*SET EXERCISE*. Return each line of the data below exactly, omitting any pictures.

————————

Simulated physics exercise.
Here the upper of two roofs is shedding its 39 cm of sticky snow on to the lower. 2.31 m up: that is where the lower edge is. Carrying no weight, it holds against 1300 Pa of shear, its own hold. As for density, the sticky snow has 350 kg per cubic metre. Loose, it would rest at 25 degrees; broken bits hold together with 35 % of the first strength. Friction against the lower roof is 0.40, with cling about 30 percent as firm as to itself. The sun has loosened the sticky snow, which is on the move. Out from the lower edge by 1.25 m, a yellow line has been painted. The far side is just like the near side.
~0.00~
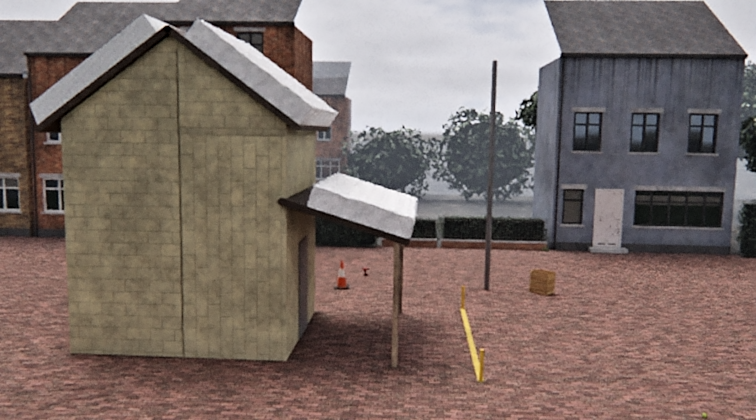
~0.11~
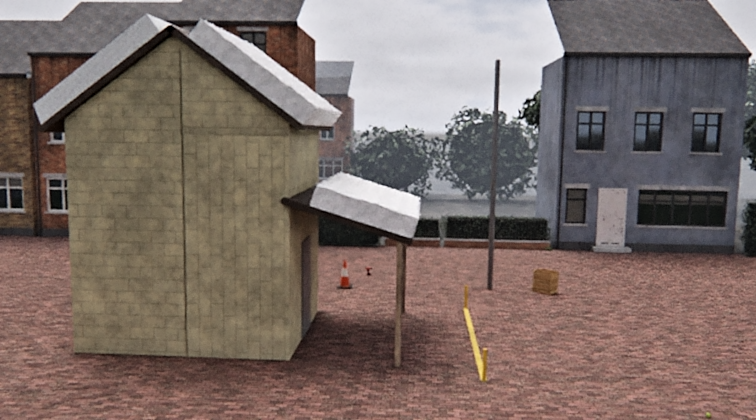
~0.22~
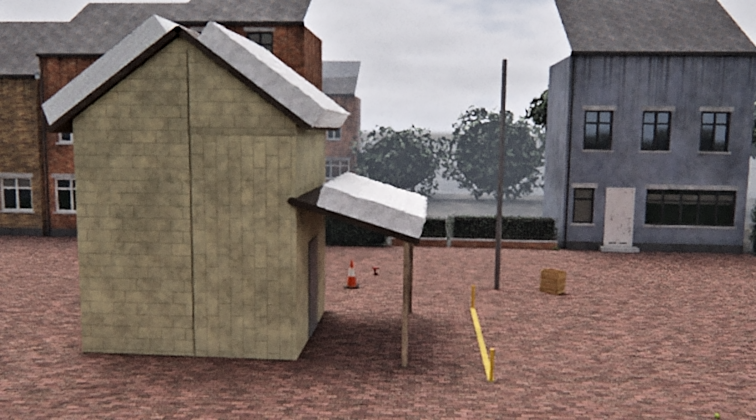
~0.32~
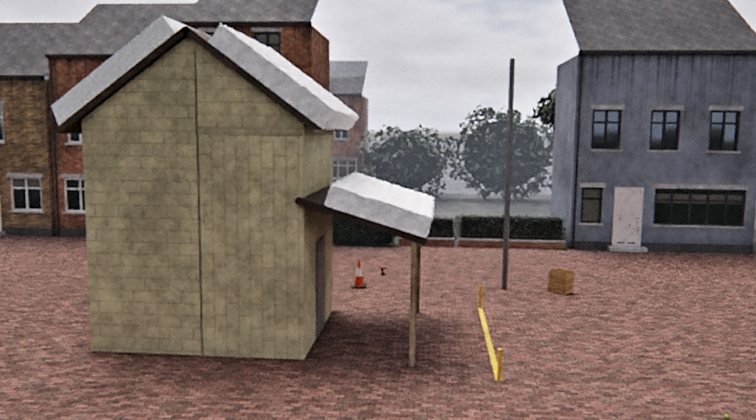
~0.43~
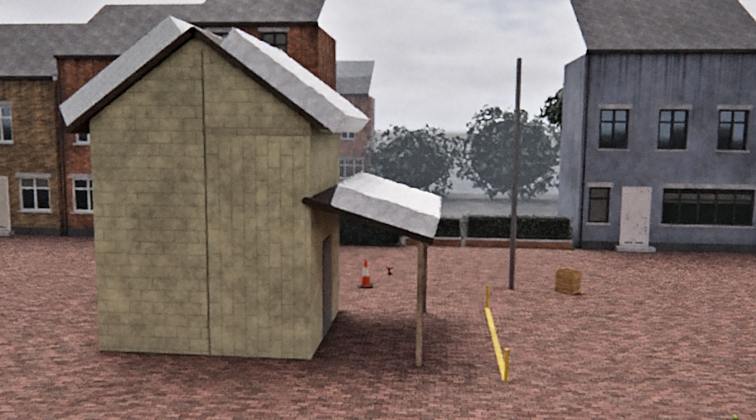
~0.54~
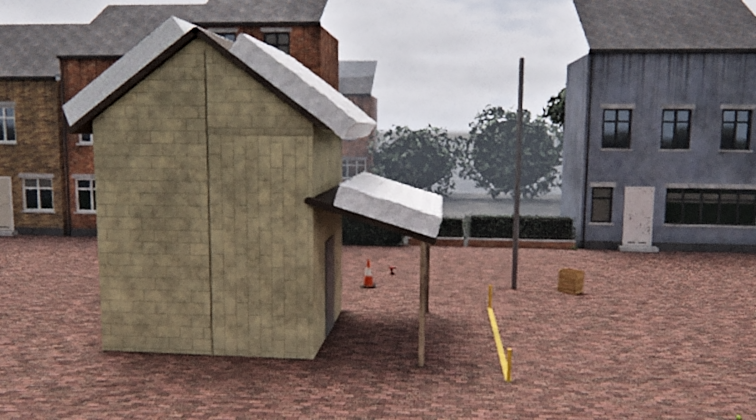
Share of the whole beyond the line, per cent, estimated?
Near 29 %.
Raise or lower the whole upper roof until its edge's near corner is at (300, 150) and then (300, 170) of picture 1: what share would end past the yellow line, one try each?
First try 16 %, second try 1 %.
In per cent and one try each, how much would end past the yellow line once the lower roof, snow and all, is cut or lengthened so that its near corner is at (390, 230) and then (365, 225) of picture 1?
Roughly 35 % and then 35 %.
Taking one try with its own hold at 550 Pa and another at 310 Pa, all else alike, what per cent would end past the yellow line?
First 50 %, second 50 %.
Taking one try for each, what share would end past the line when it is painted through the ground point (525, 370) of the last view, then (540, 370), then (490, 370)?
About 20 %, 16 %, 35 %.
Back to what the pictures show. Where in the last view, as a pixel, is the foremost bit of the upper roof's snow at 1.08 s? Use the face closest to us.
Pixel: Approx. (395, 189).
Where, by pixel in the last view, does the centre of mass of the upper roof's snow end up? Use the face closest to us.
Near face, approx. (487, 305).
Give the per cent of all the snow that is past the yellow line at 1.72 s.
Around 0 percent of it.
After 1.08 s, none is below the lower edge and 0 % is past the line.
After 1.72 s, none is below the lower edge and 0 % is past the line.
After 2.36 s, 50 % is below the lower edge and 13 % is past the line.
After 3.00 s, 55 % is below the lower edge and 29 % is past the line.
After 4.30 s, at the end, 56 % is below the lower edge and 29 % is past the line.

————————

*WRITTEN ANSWER*.
Simulated physics exercise.
Here the upper of two roofs is shedding its 39 cm of sticky snow on to the lower. 2.31 m up: that is where the lower edge is. Carrying no weight, it holds against 1300 Pa of shear, its own hold. As for density, the sticky snow has 350 kg per cubic metre. Loose, it would rest at 25 degrees; broken bits hold together with 35 % of the first strength. Friction against the lower roof is 0.40, with cling about 30 percent as firm as to itself. The sun has loosened the sticky snow, which is on the move. Out from the lower edge by 1.25 m, a yellow line has been painted. The far side is just like the near side.
~0.00~
~0.11~
~0.22~
~0.32~
~0.43~
~0.54~
Share of the whole beyond the line, per cent, estimated?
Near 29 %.
Raise or lower the whole upper roof until its edge's near corner is at (300, 150) and then (300, 170) of picture 1: what share would end past the yellow line, one try each?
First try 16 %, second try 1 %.
In per cent and one try each, how much would end past the yellow line once the lower roof, snow and all, is cut or lengthened so that its near corner is at (390, 230) and then (365, 225) of picture 1?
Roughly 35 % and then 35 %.
Taking one try with its own hold at 550 Pa and another at 310 Pa, all else alike, what per cent would end past the yellow line?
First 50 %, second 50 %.
Taking one try for each, what share would end past the line when it is painted through the ground point (525, 370) of the last view, then (540, 370), then (490, 370)?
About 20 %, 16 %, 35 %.
Back to what the pictures show. Where in the last view, as a pixel, is the foremost bit of the upper roof's snow at 1.08 s? Use the face closest to us.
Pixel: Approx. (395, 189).
Where, by pixel in the last view, does the centre of mass of the upper roof's snow end up? Use the face closest to us.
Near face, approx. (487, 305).
Give the per cent of all the snow that is past the yellow line at 1.72 s.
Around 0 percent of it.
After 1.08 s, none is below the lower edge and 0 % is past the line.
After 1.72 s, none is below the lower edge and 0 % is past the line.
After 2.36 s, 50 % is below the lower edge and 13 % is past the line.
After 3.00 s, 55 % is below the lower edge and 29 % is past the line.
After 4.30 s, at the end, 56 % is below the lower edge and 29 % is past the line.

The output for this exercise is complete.